* _Records referencing images_:
• • •

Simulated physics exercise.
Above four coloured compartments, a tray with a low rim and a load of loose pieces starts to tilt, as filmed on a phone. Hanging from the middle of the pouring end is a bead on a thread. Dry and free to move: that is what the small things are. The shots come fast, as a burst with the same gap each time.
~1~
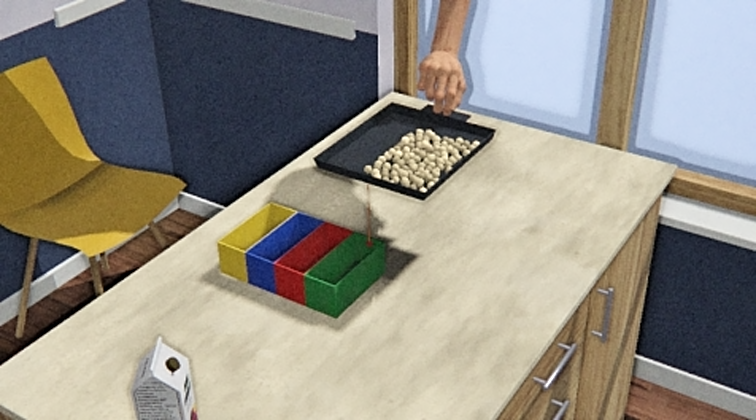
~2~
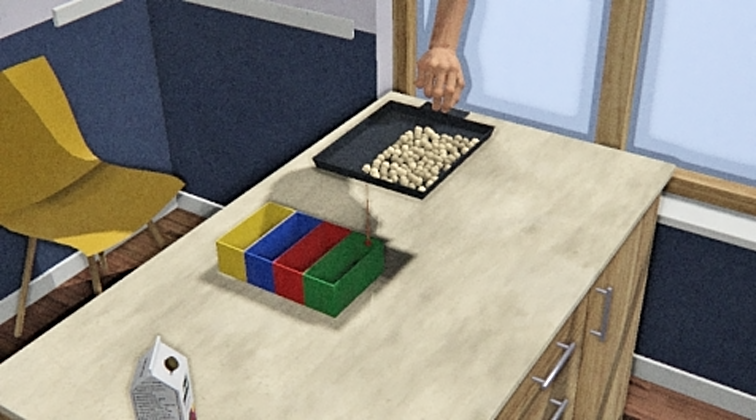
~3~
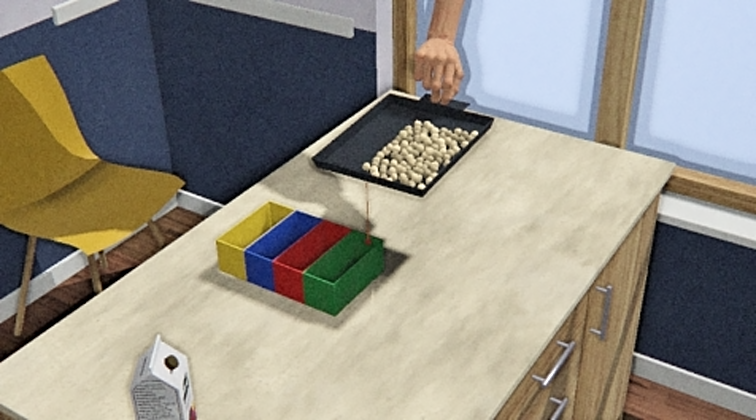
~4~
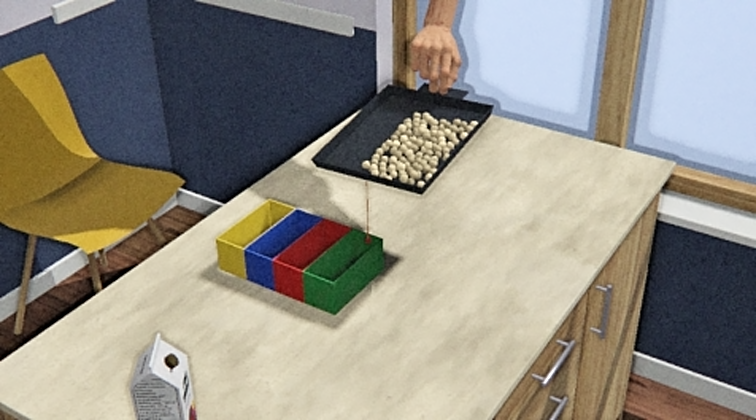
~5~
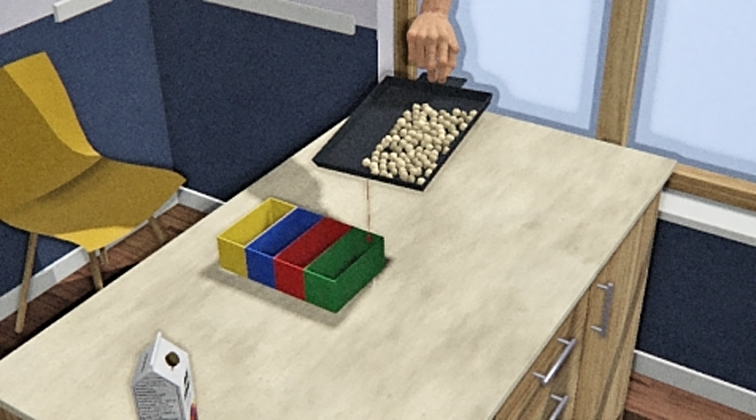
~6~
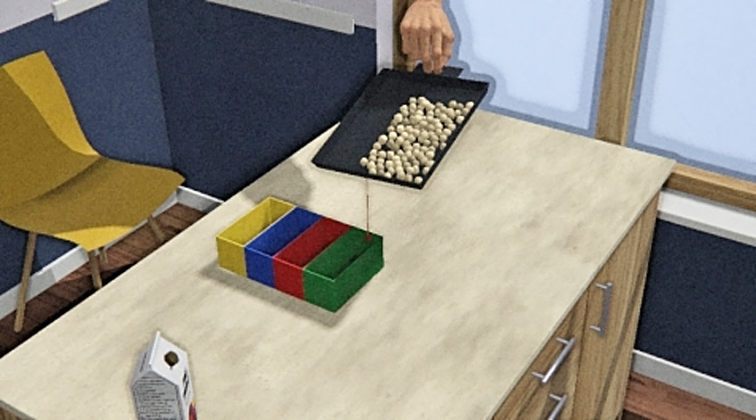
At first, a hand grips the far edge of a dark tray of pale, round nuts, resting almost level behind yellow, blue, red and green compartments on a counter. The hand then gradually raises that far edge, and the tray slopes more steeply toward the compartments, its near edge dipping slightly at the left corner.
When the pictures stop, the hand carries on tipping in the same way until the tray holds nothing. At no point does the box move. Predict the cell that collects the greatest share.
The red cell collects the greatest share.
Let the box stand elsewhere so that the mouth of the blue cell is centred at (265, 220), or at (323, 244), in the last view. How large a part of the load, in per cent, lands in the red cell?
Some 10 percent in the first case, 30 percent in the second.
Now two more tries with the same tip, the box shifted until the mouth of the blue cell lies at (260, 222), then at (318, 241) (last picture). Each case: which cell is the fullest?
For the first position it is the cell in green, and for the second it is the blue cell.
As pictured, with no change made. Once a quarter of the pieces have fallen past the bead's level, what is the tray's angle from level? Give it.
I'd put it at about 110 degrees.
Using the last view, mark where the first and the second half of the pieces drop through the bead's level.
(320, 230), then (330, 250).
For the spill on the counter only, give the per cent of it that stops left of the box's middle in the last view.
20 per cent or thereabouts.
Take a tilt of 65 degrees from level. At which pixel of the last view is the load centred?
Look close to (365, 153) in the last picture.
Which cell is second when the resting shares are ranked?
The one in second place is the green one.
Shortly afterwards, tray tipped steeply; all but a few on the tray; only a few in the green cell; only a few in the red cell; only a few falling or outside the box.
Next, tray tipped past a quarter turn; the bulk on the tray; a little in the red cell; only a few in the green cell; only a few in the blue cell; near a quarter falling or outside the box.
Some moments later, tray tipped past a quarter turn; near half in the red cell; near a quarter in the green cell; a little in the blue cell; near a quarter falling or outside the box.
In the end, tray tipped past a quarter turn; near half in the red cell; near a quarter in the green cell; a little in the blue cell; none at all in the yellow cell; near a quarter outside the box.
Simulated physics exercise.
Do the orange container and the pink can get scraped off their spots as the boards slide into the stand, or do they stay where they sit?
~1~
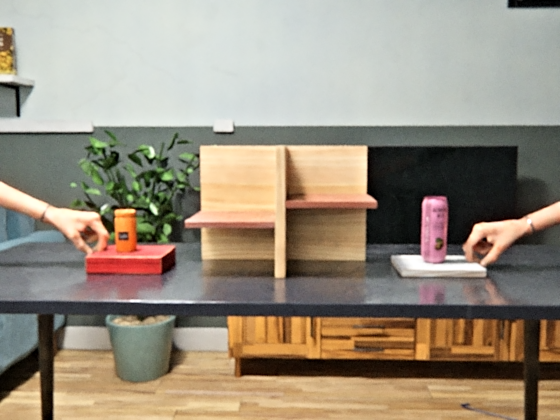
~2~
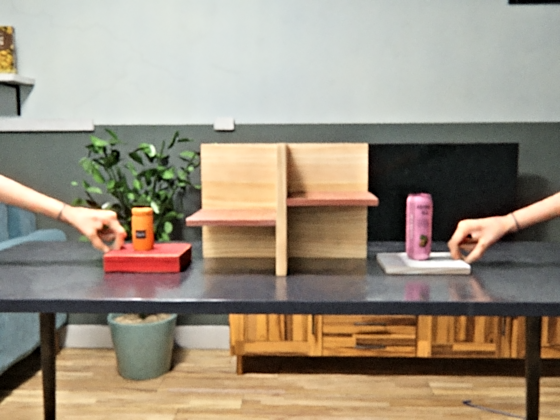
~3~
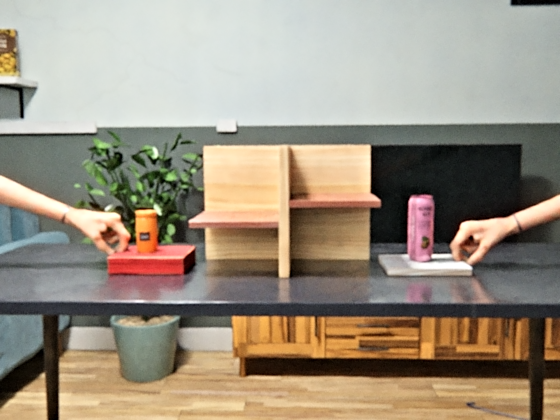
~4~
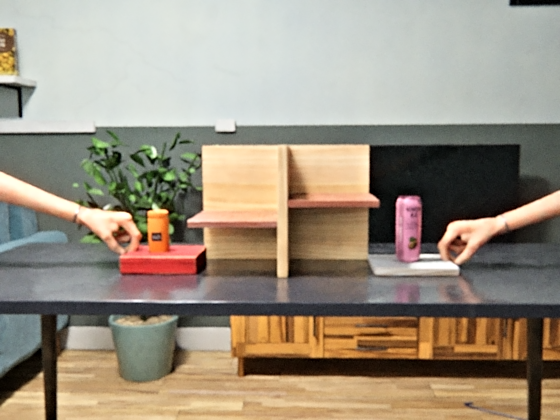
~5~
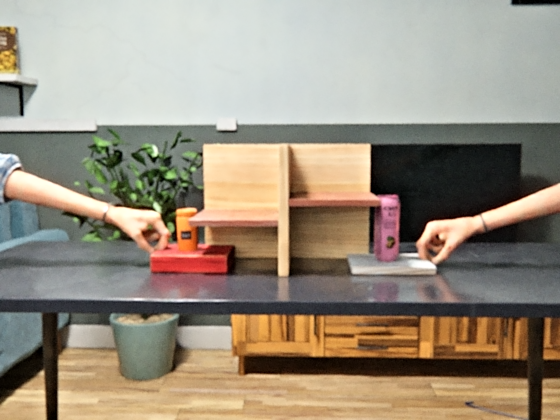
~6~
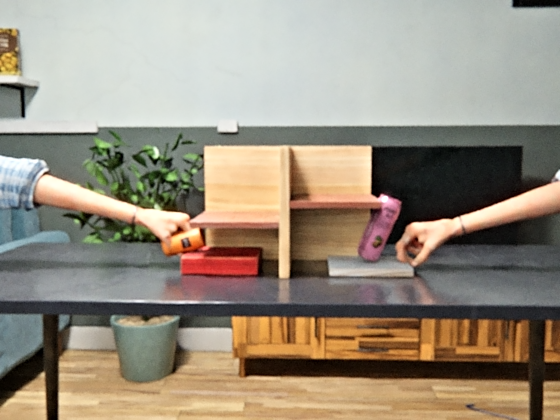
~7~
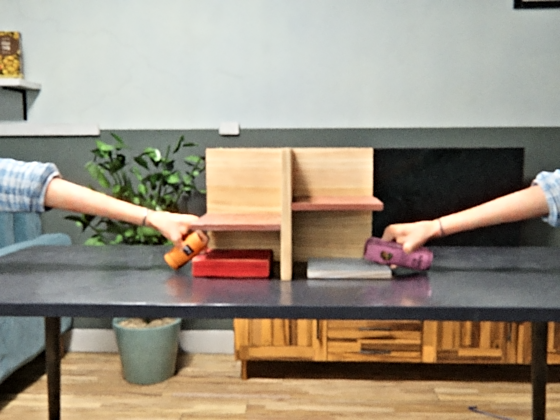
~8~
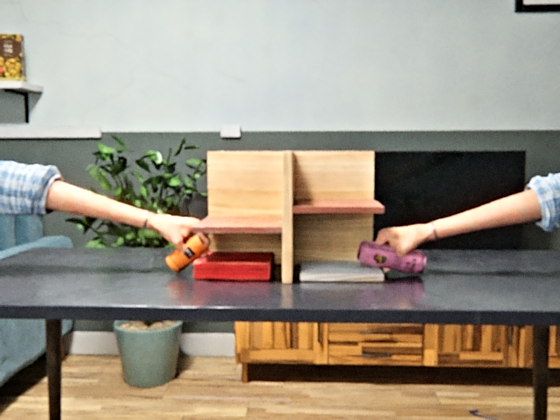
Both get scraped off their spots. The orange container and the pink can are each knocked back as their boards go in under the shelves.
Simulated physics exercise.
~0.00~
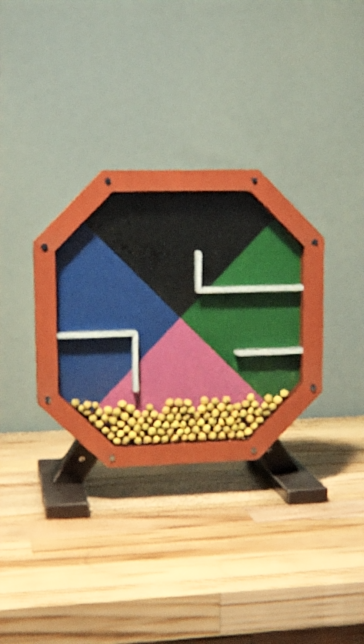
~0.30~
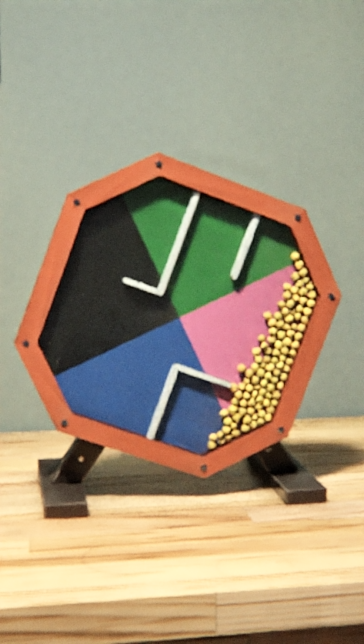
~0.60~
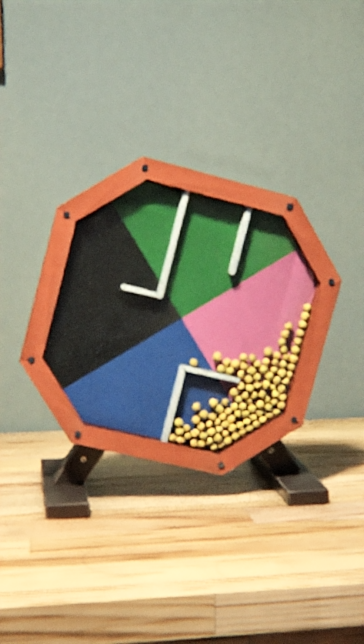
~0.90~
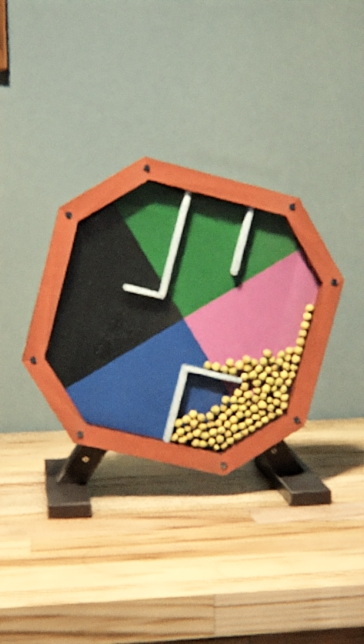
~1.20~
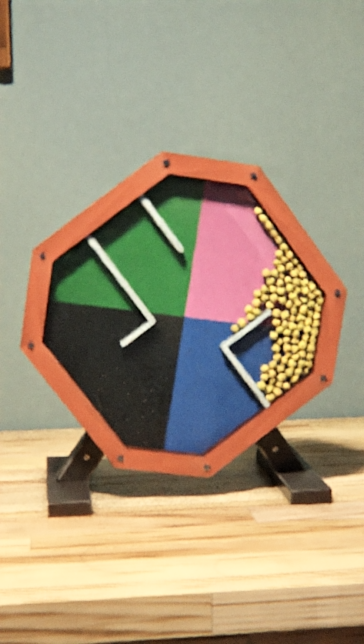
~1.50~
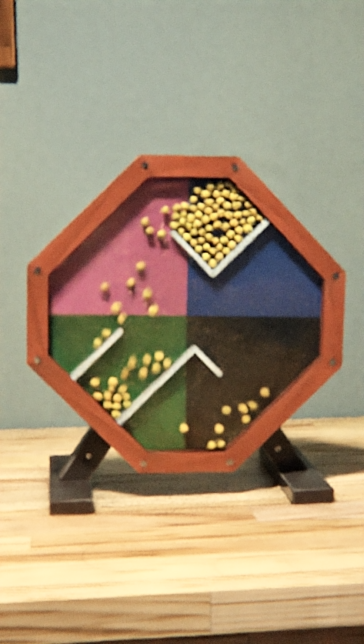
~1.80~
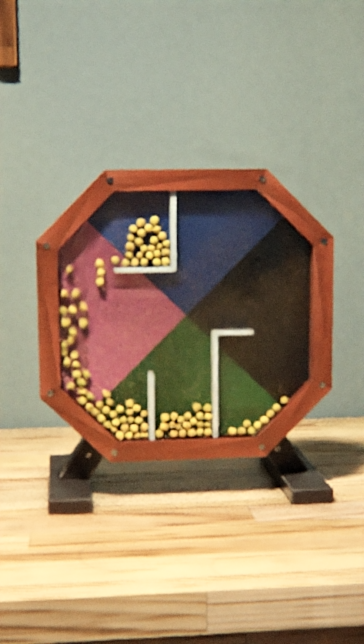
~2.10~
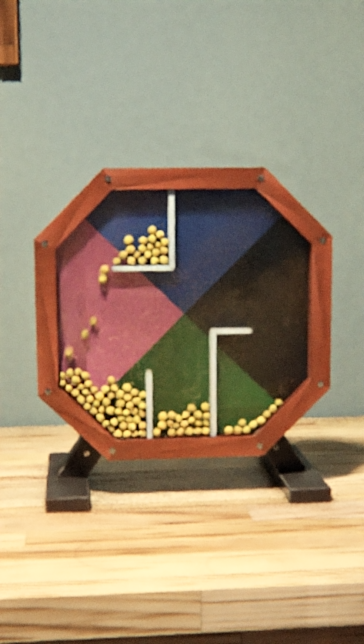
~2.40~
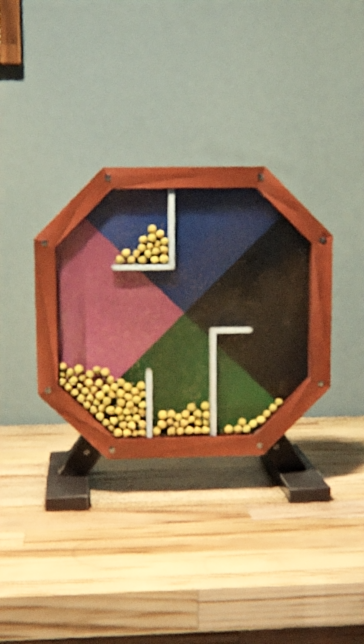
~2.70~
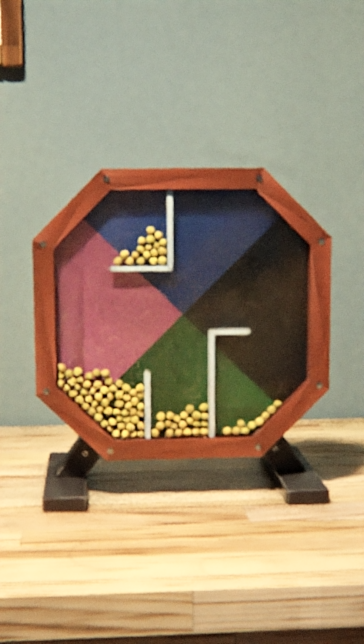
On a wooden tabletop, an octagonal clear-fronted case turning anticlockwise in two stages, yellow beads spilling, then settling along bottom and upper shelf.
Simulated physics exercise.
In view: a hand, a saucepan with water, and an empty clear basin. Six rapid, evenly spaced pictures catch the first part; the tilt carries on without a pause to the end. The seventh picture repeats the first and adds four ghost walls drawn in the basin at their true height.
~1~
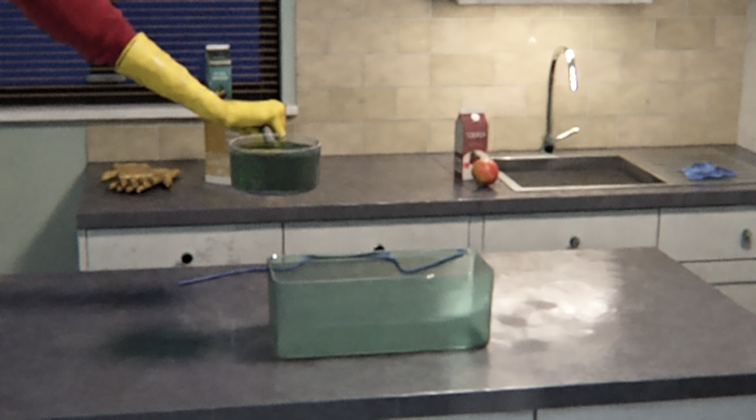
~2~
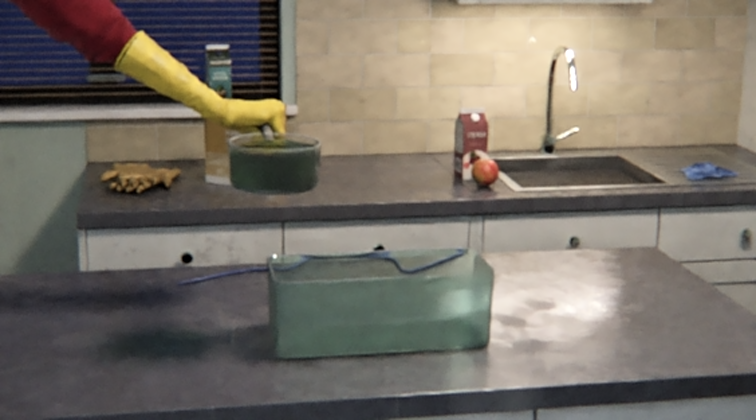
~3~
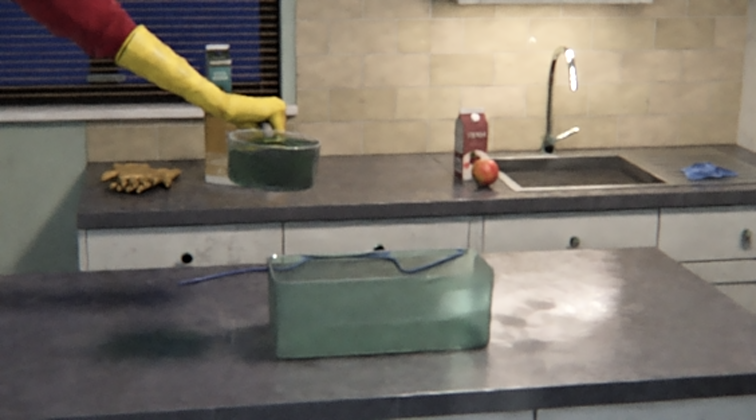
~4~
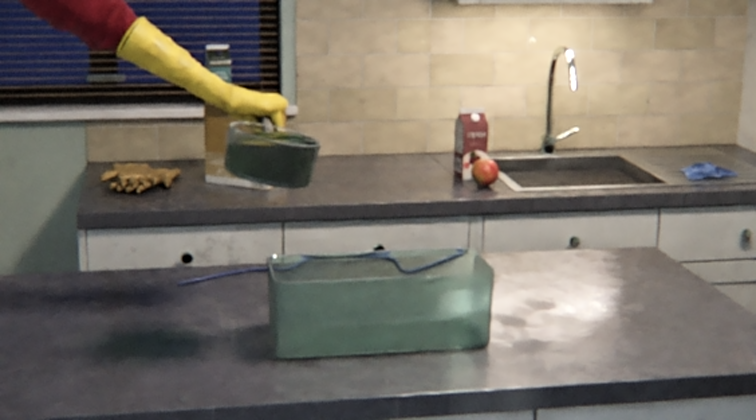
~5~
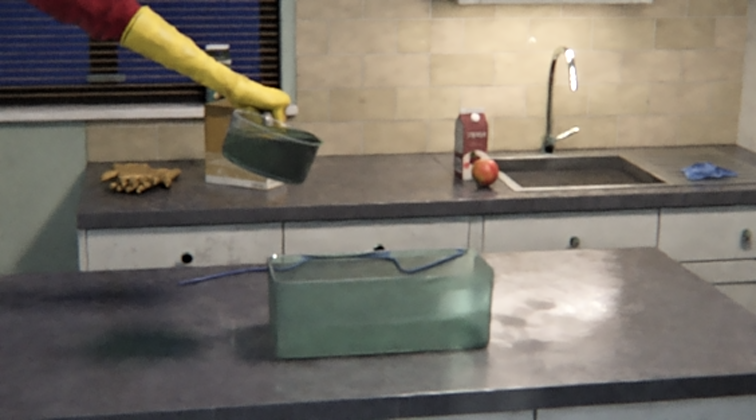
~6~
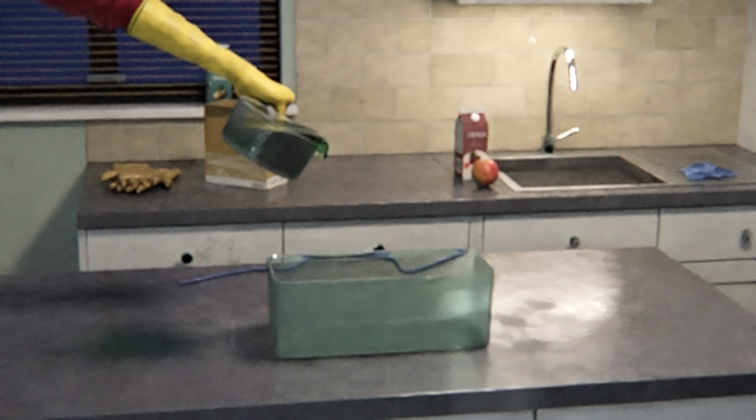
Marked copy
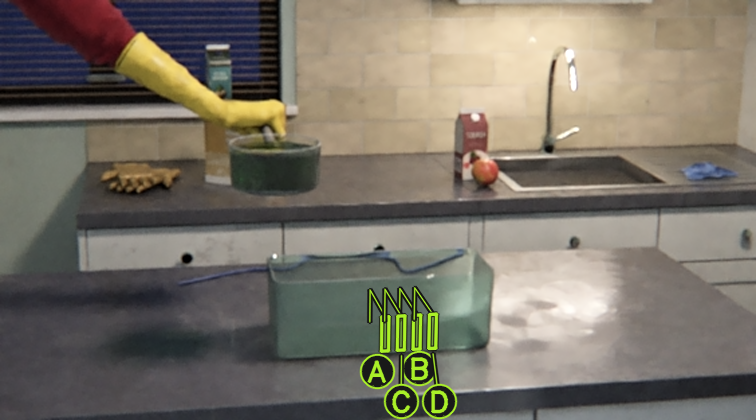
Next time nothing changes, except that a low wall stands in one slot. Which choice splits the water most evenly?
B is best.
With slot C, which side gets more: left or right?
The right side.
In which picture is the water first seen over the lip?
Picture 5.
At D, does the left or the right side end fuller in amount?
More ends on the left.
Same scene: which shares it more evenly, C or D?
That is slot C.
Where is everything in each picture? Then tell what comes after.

• • •

* _What you will do_: Transcribe the whole listing exactly. Pictures stay out of your copy.

* _Result of the task_:
Simulated physics exercise.
Above four coloured compartments, a tray with a low rim and a load of loose pieces starts to tilt, as filmed on a phone. Hanging from the middle of the pouring end is a bead on a thread. Dry and free to move: that is what the small things are. The shots come fast, as a burst with the same gap each time.
~1~
~2~
~3~
~4~
~5~
~6~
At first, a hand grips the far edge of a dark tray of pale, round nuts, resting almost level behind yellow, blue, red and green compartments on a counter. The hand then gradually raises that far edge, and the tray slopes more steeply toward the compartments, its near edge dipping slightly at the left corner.
When the pictures stop, the hand carries on tipping in the same way until the tray holds nothing. At no point does the box move. Predict the cell that collects the greatest share.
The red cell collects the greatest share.
Let the box stand elsewhere so that the mouth of the blue cell is centred at (265, 220), or at (323, 244), in the last view. How large a part of the load, in per cent, lands in the red cell?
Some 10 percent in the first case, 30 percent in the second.
Now two more tries with the same tip, the box shifted until the mouth of the blue cell lies at (260, 222), then at (318, 241) (last picture). Each case: which cell is the fullest?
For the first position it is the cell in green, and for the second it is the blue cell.
As pictured, with no change made. Once a quarter of the pieces have fallen past the bead's level, what is the tray's angle from level? Give it.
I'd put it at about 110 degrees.
Using the last view, mark where the first and the second half of the pieces drop through the bead's level.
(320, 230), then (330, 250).
For the spill on the counter only, give the per cent of it that stops left of the box's middle in the last view.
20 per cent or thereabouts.
Take a tilt of 65 degrees from level. At which pixel of the last view is the load centred?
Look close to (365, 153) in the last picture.
Which cell is second when the resting shares are ranked?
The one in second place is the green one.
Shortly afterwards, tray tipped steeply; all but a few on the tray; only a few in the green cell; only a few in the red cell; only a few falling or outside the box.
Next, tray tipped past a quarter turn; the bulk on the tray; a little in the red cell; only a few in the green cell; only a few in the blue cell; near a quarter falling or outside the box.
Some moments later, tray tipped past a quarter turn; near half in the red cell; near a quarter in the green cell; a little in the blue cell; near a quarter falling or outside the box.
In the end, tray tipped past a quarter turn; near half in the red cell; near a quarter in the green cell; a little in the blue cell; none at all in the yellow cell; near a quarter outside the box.
Simulated physics exercise.
Do the orange container and the pink can get scraped off their spots as the boards slide into the stand, or do they stay where they sit?
~1~
~2~
~3~
~4~
~5~
~6~
~7~
~8~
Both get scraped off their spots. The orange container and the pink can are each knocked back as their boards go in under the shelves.
Simulated physics exercise.
~0.00~
~0.30~
~0.60~
~0.90~
~1.20~
~1.50~
~1.80~
~2.10~
~2.40~
~2.70~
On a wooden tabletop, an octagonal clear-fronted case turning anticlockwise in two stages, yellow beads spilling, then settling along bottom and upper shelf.
Simulated physics exercise.
In view: a hand, a saucepan with water, and an empty clear basin. Six rapid, evenly spaced pictures catch the first part; the tilt carries on without a pause to the end. The seventh picture repeats the first and adds four ghost walls drawn in the basin at their true height.
~1~
~2~
~3~
~4~
~5~
~6~
Marked copy
Next time nothing changes, except that a low wall stands in one slot. Which choice splits the water most evenly?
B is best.
With slot C, which side gets more: left or right?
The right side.
In which picture is the water first seen over the lip?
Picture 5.
At D, does the left or the right side end fuller in amount?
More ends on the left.
Same scene: which shares it more evenly, C or D?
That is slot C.
Where is everything in each picture? Then tell what comes after.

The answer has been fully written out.